====== EXTRACTED INFORMATION
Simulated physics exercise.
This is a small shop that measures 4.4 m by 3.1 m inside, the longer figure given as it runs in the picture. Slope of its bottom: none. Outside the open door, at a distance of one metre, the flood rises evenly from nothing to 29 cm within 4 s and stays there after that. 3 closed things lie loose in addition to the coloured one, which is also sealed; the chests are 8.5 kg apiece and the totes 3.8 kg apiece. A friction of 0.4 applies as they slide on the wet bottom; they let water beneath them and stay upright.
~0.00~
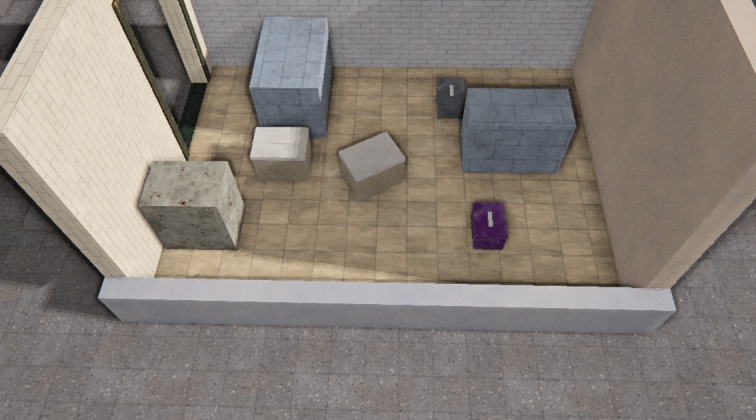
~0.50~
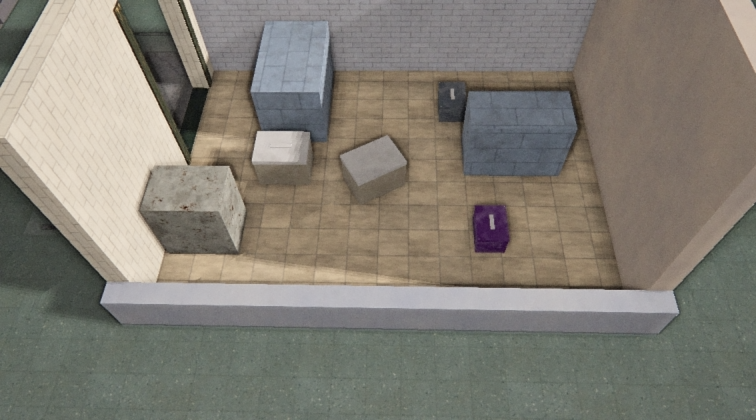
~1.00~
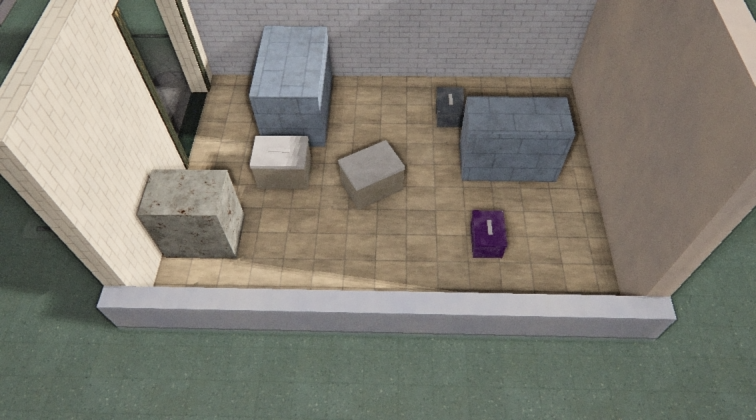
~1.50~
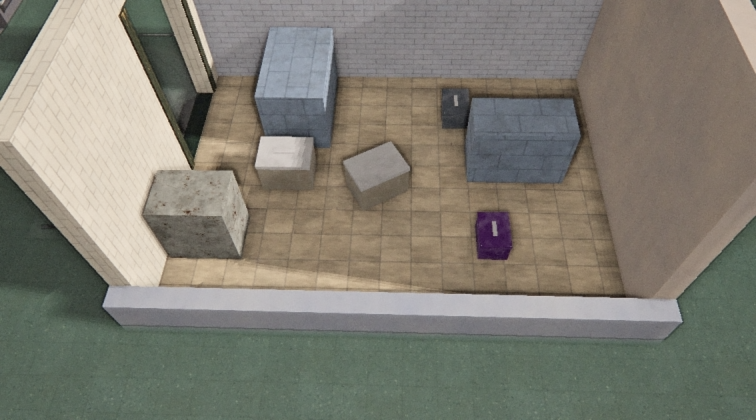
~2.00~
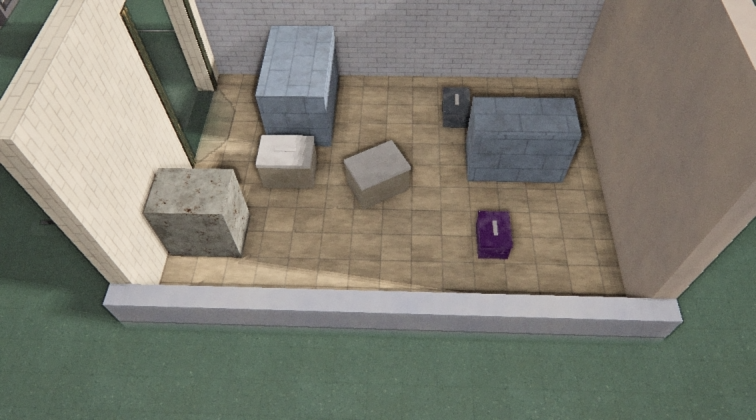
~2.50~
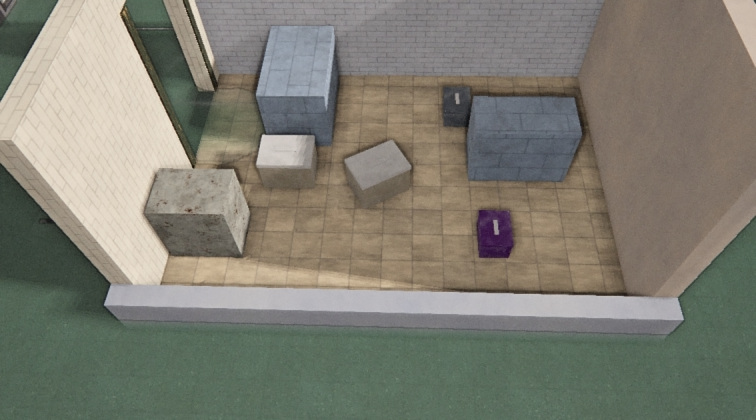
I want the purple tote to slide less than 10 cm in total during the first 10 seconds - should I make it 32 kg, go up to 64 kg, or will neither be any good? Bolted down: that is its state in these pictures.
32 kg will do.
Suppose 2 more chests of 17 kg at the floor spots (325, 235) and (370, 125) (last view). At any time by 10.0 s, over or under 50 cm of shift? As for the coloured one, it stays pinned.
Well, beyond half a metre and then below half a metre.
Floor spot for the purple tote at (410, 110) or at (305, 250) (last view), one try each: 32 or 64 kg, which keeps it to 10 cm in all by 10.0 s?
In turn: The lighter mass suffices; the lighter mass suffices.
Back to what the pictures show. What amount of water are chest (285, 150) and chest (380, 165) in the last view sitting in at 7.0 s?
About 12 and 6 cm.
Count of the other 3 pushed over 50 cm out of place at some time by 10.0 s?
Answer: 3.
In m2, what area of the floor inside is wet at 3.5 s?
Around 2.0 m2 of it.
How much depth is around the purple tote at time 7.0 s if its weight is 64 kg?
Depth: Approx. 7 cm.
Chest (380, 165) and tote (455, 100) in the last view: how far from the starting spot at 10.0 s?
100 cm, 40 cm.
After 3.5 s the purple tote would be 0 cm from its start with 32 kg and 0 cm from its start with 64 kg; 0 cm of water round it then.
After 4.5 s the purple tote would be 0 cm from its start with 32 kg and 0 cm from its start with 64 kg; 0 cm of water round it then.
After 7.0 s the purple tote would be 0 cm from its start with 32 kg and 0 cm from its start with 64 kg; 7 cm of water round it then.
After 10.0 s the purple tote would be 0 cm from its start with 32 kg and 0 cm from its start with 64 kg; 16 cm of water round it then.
============
====== EXTRACTED INFORMATION
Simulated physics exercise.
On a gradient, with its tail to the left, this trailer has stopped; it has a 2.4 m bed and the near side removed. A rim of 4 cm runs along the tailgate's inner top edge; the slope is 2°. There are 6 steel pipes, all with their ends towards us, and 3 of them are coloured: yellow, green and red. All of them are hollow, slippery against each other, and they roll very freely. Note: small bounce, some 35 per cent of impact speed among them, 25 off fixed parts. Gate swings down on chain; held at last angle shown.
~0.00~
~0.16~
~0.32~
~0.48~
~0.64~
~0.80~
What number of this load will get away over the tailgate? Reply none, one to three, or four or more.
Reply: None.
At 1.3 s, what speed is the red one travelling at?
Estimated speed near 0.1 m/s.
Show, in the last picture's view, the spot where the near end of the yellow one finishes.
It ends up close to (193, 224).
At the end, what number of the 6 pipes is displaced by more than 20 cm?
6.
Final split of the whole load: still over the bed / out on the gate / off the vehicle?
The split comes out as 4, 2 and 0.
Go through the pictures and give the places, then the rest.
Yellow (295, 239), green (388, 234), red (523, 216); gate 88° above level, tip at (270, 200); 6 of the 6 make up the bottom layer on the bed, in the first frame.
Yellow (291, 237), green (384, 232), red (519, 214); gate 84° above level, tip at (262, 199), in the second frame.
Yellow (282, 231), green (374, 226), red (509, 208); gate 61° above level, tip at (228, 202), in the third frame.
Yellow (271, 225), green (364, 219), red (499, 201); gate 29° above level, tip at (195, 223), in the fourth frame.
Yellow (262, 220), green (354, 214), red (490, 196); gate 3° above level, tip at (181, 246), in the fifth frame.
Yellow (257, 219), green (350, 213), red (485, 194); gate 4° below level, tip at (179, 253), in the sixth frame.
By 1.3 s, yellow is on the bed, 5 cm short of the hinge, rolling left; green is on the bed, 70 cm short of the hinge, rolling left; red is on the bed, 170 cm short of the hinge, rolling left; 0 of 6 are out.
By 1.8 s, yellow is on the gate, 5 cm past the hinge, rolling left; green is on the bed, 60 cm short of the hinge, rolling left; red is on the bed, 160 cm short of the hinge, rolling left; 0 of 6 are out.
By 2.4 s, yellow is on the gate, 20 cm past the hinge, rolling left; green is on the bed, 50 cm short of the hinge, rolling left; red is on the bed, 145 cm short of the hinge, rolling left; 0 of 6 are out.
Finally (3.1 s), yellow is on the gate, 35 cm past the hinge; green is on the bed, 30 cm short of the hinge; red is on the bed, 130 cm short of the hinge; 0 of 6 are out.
============
====== EXTRACTED INFORMATION
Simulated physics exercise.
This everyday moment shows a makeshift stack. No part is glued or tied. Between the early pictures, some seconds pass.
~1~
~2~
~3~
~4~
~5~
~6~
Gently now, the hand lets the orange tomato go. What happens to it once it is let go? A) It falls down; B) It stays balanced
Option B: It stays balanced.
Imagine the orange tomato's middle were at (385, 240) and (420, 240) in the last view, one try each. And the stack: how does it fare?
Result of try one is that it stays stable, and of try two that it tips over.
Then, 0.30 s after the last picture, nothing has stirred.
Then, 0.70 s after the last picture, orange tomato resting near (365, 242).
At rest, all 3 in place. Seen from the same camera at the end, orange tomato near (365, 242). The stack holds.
============
REQUIREMENT: Search the data for the string "them". List each line that has it.

RESPONSE TO THE TASK:
This is a small shop that measures 4.4 m by 3.1 m inside, the longer figure given as it runs in the picture. Slope of its bottom: none. Outside the open door, at a distance of one metre, the flood rises evenly from nothing to 29 cm within 4 s and stays there after that. 3 closed things lie loose in addition to the coloured one, which is also sealed; the chests are 8.5 kg apiece and the totes 3.8 kg apiece. A friction of 0.4 applies as they slide on the wet bottom; they let water beneath them and stay upright.
On a gradient, with its tail to the left, this trailer has stopped; it has a 2.4 m bed and the near side removed. A rim of 4 cm runs along the tailgate's inner top edge; the slope is 2°. There are 6 steel pipes, all with their ends towards us, and 3 of them are coloured: yellow, green and red. All of them are hollow, slippery against each other, and they roll very freely. Note: small bounce, some 35 per cent of impact speed among them, 25 off fixed parts. Gate swings down on chain; held at last angle shown.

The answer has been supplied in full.